(Picture-related question entries)
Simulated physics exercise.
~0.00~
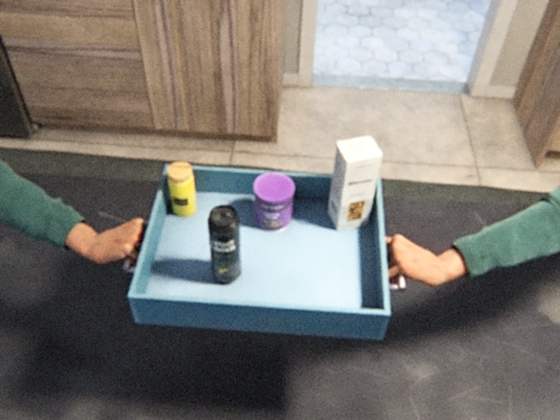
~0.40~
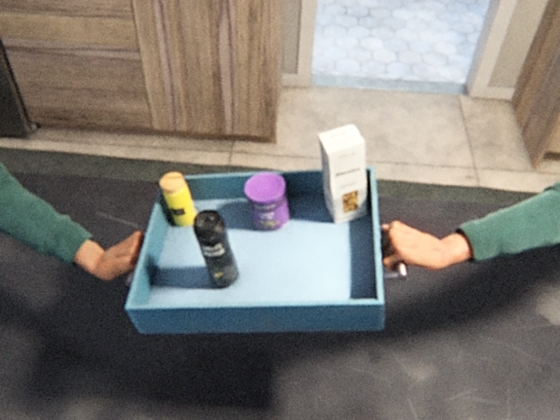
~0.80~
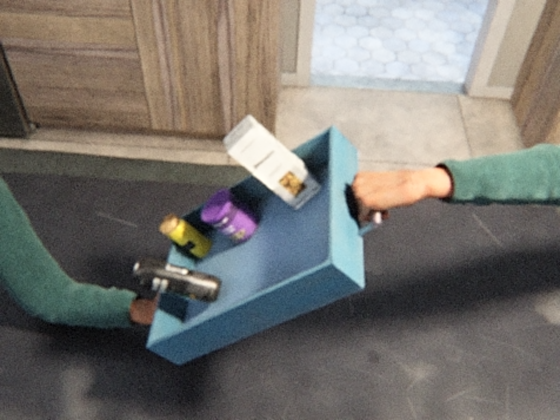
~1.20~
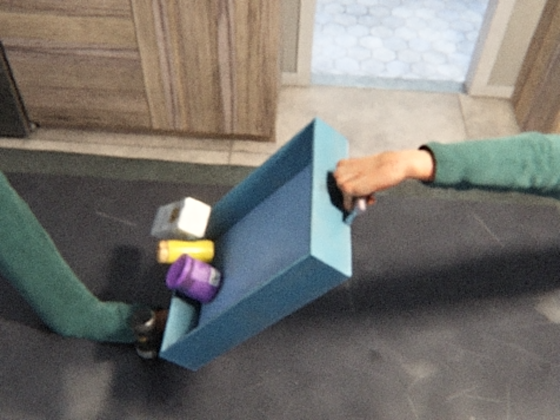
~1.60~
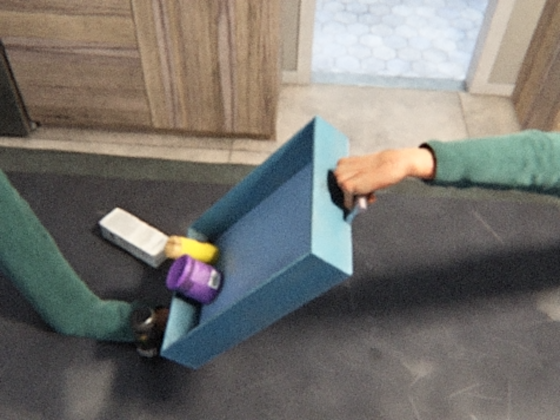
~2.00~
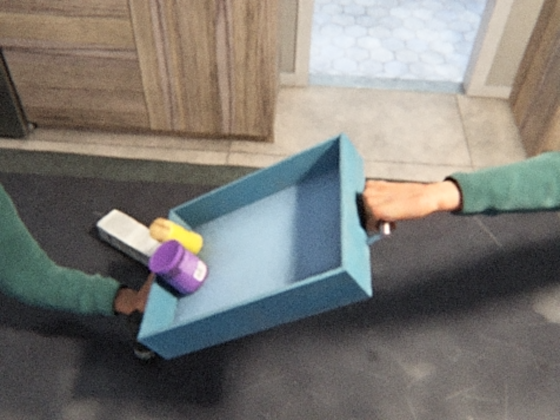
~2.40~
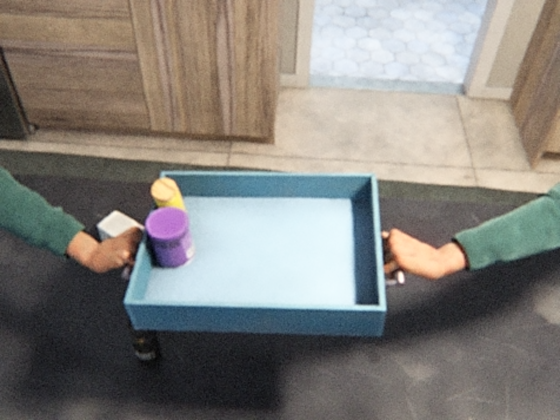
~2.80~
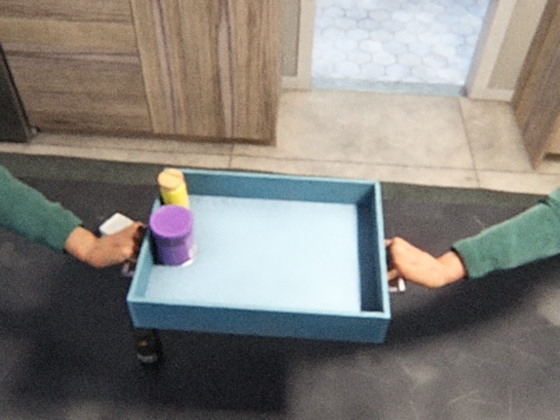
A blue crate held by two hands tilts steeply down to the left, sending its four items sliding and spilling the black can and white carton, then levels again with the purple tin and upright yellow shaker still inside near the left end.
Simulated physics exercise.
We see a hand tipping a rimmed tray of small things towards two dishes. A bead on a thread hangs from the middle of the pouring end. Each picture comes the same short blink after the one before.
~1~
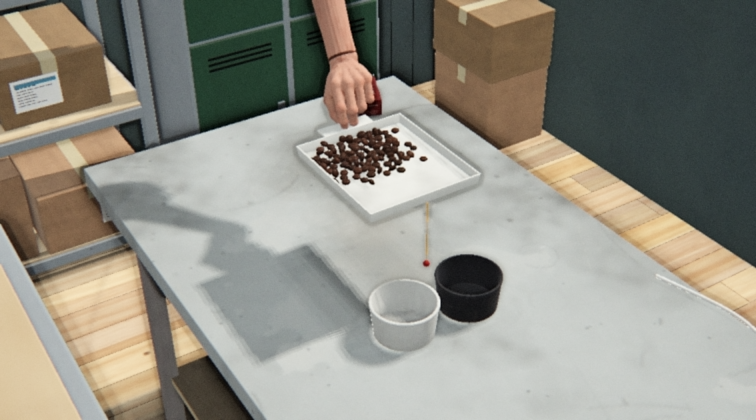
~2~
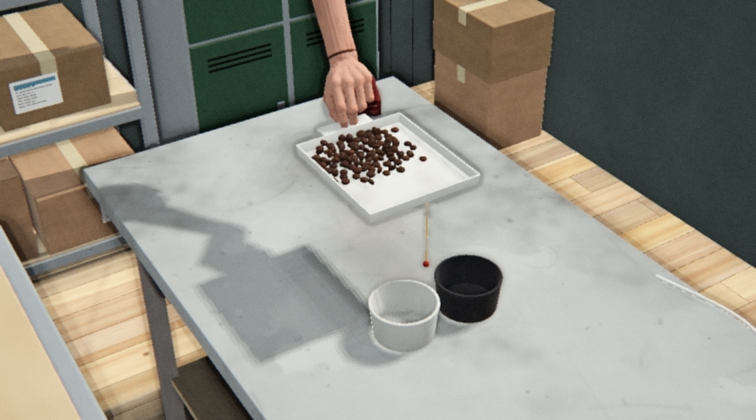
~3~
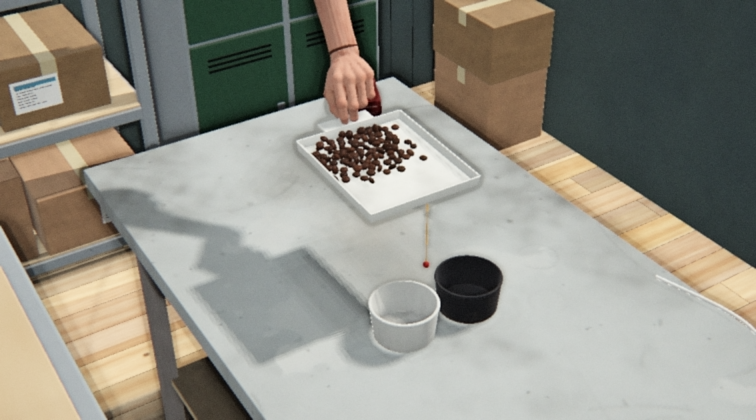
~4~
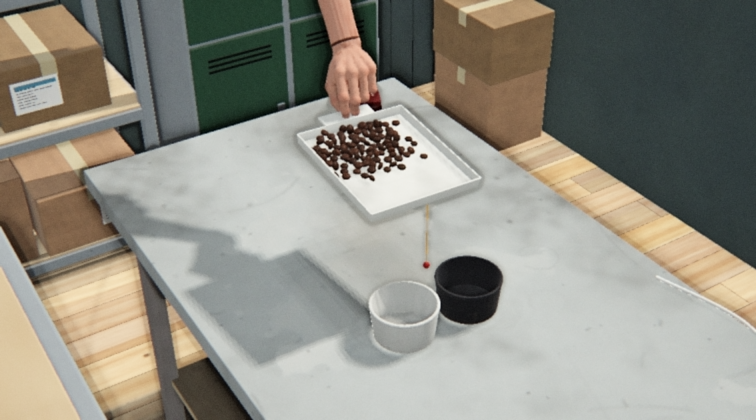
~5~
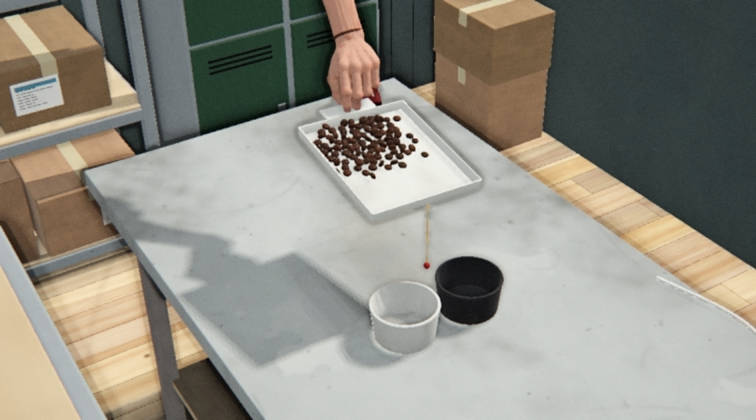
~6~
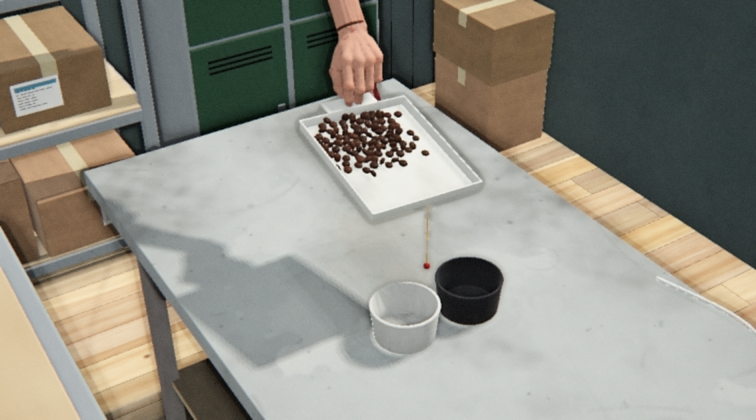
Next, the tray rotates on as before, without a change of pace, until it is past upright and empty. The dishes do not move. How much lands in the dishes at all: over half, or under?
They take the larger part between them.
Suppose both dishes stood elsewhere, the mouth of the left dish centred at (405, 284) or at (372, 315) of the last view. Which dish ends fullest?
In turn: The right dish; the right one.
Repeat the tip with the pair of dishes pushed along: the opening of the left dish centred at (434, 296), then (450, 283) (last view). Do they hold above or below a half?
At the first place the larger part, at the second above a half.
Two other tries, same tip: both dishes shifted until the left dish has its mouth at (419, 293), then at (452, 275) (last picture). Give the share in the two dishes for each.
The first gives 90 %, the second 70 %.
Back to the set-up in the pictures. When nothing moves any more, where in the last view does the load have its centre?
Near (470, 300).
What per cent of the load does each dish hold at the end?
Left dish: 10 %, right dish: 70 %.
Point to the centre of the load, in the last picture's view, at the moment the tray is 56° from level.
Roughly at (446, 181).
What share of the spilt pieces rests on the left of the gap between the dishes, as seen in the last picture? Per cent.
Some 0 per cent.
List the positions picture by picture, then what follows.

## Work instructions
Copy each line above precisely, dropping the pictures.

## Complete answer
Simulated physics exercise.
~0.00~
~0.40~
~0.80~
~1.20~
~1.60~
~2.00~
~2.40~
~2.80~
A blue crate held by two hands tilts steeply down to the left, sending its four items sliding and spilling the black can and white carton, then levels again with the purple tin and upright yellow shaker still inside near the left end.
Simulated physics exercise.
We see a hand tipping a rimmed tray of small things towards two dishes. A bead on a thread hangs from the middle of the pouring end. Each picture comes the same short blink after the one before.
~1~
~2~
~3~
~4~
~5~
~6~
Next, the tray rotates on as before, without a change of pace, until it is past upright and empty. The dishes do not move. How much lands in the dishes at all: over half, or under?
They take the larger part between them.
Suppose both dishes stood elsewhere, the mouth of the left dish centred at (405, 284) or at (372, 315) of the last view. Which dish ends fullest?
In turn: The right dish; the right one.
Repeat the tip with the pair of dishes pushed along: the opening of the left dish centred at (434, 296), then (450, 283) (last view). Do they hold above or below a half?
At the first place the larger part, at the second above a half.
Two other tries, same tip: both dishes shifted until the left dish has its mouth at (419, 293), then at (452, 275) (last picture). Give the share in the two dishes for each.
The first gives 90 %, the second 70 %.
Back to the set-up in the pictures. When nothing moves any more, where in the last view does the load have its centre?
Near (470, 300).
What per cent of the load does each dish hold at the end?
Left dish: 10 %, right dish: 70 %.
Point to the centre of the load, in the last picture's view, at the moment the tray is 56° from level.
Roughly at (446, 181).
What share of the spilt pieces rests on the left of the gap between the dishes, as seen in the last picture? Per cent.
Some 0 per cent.
List the positions picture by picture, then what follows.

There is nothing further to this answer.